DESCRIPTION OF THE TASK
Give back the entire listing verbatim.

Records with questions
* BEGIN *

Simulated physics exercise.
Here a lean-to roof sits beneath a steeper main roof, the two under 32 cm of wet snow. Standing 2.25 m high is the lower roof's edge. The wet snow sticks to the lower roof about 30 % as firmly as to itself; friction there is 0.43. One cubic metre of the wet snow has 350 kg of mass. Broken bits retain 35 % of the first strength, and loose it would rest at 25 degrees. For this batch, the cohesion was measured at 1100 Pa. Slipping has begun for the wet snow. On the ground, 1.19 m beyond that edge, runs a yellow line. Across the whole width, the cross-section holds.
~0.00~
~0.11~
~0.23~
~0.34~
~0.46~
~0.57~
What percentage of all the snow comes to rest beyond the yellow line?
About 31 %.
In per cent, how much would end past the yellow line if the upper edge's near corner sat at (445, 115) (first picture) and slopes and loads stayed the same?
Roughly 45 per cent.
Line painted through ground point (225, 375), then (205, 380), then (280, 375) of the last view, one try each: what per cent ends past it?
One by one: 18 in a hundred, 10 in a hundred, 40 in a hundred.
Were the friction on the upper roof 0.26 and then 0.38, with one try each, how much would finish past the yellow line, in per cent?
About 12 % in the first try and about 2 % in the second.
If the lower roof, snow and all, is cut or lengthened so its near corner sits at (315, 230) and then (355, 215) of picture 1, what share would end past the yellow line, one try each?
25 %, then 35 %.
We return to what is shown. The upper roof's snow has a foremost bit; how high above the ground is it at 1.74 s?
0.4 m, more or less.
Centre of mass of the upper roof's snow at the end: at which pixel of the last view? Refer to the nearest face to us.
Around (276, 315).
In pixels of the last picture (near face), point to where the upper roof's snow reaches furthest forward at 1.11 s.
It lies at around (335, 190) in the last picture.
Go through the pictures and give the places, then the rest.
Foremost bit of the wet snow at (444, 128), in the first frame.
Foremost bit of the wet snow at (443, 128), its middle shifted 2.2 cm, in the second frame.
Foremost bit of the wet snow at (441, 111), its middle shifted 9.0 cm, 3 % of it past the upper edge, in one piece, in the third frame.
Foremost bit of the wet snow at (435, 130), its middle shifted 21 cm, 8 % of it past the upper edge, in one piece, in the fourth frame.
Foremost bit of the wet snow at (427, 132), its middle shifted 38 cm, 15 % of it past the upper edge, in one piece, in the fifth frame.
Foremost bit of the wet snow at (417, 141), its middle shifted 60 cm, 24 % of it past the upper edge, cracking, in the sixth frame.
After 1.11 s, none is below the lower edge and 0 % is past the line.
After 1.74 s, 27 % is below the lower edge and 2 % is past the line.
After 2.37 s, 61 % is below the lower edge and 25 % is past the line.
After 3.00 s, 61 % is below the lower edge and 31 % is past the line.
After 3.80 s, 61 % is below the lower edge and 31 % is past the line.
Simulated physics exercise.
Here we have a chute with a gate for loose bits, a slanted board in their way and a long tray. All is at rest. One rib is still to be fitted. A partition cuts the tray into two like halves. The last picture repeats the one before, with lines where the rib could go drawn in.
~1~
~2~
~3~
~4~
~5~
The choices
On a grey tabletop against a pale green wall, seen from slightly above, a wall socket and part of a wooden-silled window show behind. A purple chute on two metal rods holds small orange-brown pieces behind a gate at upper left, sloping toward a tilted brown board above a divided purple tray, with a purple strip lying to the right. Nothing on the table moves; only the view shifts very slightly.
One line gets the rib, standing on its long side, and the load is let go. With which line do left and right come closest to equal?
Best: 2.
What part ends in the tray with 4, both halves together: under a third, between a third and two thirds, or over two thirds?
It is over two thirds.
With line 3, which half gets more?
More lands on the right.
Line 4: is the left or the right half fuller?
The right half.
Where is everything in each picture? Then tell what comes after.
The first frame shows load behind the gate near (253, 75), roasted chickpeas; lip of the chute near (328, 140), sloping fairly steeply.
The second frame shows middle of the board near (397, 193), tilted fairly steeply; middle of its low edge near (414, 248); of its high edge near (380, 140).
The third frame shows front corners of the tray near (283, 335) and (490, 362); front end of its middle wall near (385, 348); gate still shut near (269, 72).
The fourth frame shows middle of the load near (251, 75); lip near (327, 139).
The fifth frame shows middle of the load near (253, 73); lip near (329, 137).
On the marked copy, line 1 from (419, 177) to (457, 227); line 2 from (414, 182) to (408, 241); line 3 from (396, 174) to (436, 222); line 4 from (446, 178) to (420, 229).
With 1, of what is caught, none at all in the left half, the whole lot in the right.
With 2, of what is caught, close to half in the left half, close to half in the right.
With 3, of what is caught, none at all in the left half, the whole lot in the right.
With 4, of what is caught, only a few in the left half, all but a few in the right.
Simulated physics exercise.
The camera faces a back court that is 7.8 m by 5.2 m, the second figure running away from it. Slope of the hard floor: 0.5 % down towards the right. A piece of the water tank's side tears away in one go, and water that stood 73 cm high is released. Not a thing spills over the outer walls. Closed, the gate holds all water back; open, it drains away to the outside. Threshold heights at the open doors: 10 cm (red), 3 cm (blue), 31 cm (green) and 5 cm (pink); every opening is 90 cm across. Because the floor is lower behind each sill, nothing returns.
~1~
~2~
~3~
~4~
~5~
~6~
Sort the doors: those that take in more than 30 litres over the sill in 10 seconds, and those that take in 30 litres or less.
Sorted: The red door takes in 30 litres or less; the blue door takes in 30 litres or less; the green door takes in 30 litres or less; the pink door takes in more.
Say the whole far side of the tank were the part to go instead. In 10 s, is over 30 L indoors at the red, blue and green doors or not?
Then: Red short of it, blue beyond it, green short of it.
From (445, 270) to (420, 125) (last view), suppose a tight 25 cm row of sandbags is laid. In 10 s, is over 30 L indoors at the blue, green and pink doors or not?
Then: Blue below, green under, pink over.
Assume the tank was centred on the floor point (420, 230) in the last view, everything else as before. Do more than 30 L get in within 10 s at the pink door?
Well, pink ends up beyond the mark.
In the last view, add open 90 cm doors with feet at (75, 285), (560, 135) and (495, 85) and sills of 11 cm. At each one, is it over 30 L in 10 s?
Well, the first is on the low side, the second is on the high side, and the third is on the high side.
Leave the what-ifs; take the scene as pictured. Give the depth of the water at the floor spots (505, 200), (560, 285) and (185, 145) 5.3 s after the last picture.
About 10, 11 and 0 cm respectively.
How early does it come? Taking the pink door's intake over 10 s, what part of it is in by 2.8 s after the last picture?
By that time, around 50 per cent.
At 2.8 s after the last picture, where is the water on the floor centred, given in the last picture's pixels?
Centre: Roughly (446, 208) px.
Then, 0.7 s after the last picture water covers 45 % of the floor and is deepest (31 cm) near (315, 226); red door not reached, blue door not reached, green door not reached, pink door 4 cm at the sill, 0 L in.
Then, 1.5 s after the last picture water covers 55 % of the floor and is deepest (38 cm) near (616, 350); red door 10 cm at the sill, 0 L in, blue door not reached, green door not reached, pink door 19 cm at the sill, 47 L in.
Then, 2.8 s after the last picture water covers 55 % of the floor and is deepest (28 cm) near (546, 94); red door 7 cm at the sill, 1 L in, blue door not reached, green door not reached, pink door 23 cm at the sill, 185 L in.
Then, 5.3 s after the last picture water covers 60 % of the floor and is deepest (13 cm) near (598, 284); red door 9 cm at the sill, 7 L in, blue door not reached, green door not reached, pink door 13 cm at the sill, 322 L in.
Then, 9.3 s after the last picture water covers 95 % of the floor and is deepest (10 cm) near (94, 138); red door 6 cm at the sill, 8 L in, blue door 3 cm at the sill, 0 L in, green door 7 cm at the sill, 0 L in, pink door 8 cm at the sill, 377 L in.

* END *

ANSWER TO THIS PROBLEM
Simulated physics exercise.
Here a lean-to roof sits beneath a steeper main roof, the two under 32 cm of wet snow. Standing 2.25 m high is the lower roof's edge. The wet snow sticks to the lower roof about 30 % as firmly as to itself; friction there is 0.43. One cubic metre of the wet snow has 350 kg of mass. Broken bits retain 35 % of the first strength, and loose it would rest at 25 degrees. For this batch, the cohesion was measured at 1100 Pa. Slipping has begun for the wet snow. On the ground, 1.19 m beyond that edge, runs a yellow line. Across the whole width, the cross-section holds.
~0.00~
~0.11~
~0.23~
~0.34~
~0.46~
~0.57~
What percentage of all the snow comes to rest beyond the yellow line?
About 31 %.
In per cent, how much would end past the yellow line if the upper edge's near corner sat at (445, 115) (first picture) and slopes and loads stayed the same?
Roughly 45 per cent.
Line painted through ground point (225, 375), then (205, 380), then (280, 375) of the last view, one try each: what per cent ends past it?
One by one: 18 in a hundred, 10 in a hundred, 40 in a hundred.
Were the friction on the upper roof 0.26 and then 0.38, with one try each, how much would finish past the yellow line, in per cent?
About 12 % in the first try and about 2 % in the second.
If the lower roof, snow and all, is cut or lengthened so its near corner sits at (315, 230) and then (355, 215) of picture 1, what share would end past the yellow line, one try each?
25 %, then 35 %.
We return to what is shown. The upper roof's snow has a foremost bit; how high above the ground is it at 1.74 s?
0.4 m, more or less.
Centre of mass of the upper roof's snow at the end: at which pixel of the last view? Refer to the nearest face to us.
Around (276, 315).
In pixels of the last picture (near face), point to where the upper roof's snow reaches furthest forward at 1.11 s.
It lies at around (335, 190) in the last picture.
Go through the pictures and give the places, then the rest.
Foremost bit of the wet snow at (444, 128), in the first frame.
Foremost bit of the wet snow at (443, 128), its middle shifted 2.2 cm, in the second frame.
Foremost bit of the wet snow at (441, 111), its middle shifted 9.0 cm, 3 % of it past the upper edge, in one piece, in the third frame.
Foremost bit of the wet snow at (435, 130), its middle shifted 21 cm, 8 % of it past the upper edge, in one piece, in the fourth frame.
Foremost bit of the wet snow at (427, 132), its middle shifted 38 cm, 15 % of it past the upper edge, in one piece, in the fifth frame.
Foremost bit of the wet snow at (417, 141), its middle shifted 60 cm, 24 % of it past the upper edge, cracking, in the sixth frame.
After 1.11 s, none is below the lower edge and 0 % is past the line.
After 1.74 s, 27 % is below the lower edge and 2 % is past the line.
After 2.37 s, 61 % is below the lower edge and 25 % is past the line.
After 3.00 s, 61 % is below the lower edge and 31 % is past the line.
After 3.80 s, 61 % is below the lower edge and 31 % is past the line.
Simulated physics exercise.
Here we have a chute with a gate for loose bits, a slanted board in their way and a long tray. All is at rest. One rib is still to be fitted. A partition cuts the tray into two like halves. The last picture repeats the one before, with lines where the rib could go drawn in.
~1~
~2~
~3~
~4~
~5~
The choices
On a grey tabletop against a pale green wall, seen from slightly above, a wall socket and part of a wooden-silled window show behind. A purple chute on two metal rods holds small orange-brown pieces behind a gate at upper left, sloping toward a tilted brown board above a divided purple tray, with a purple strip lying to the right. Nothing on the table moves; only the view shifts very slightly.
One line gets the rib, standing on its long side, and the load is let go. With which line do left and right come closest to equal?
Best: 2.
What part ends in the tray with 4, both halves together: under a third, between a third and two thirds, or over two thirds?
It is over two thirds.
With line 3, which half gets more?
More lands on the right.
Line 4: is the left or the right half fuller?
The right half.
Where is everything in each picture? Then tell what comes after.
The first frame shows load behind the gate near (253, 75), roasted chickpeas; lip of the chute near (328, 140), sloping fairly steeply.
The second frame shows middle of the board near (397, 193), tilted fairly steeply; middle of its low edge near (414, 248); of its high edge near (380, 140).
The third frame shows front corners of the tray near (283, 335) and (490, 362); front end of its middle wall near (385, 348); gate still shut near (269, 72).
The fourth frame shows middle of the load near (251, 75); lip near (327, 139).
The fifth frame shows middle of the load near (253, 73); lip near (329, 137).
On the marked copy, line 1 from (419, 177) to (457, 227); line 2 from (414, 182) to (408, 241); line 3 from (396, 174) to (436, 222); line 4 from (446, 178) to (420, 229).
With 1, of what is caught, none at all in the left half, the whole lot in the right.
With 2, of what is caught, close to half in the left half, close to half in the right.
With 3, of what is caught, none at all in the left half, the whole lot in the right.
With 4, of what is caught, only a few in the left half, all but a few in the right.
Simulated physics exercise.
The camera faces a back court that is 7.8 m by 5.2 m, the second figure running away from it. Slope of the hard floor: 0.5 % down towards the right. A piece of the water tank's side tears away in one go, and water that stood 73 cm high is released. Not a thing spills over the outer walls. Closed, the gate holds all water back; open, it drains away to the outside. Threshold heights at the open doors: 10 cm (red), 3 cm (blue), 31 cm (green) and 5 cm (pink); every opening is 90 cm across. Because the floor is lower behind each sill, nothing returns.
~1~
~2~
~3~
~4~
~5~
~6~
Sort the doors: those that take in more than 30 litres over the sill in 10 seconds, and those that take in 30 litres or less.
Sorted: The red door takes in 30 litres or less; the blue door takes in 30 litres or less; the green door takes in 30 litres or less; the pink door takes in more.
Say the whole far side of the tank were the part to go instead. In 10 s, is over 30 L indoors at the red, blue and green doors or not?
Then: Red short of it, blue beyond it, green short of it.
From (445, 270) to (420, 125) (last view), suppose a tight 25 cm row of sandbags is laid. In 10 s, is over 30 L indoors at the blue, green and pink doors or not?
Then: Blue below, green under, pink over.
Assume the tank was centred on the floor point (420, 230) in the last view, everything else as before. Do more than 30 L get in within 10 s at the pink door?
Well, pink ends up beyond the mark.
In the last view, add open 90 cm doors with feet at (75, 285), (560, 135) and (495, 85) and sills of 11 cm. At each one, is it over 30 L in 10 s?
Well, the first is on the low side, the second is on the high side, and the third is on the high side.
Leave the what-ifs; take the scene as pictured. Give the depth of the water at the floor spots (505, 200), (560, 285) and (185, 145) 5.3 s after the last picture.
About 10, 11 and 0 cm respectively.
How early does it come? Taking the pink door's intake over 10 s, what part of it is in by 2.8 s after the last picture?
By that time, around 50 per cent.
At 2.8 s after the last picture, where is the water on the floor centred, given in the last picture's pixels?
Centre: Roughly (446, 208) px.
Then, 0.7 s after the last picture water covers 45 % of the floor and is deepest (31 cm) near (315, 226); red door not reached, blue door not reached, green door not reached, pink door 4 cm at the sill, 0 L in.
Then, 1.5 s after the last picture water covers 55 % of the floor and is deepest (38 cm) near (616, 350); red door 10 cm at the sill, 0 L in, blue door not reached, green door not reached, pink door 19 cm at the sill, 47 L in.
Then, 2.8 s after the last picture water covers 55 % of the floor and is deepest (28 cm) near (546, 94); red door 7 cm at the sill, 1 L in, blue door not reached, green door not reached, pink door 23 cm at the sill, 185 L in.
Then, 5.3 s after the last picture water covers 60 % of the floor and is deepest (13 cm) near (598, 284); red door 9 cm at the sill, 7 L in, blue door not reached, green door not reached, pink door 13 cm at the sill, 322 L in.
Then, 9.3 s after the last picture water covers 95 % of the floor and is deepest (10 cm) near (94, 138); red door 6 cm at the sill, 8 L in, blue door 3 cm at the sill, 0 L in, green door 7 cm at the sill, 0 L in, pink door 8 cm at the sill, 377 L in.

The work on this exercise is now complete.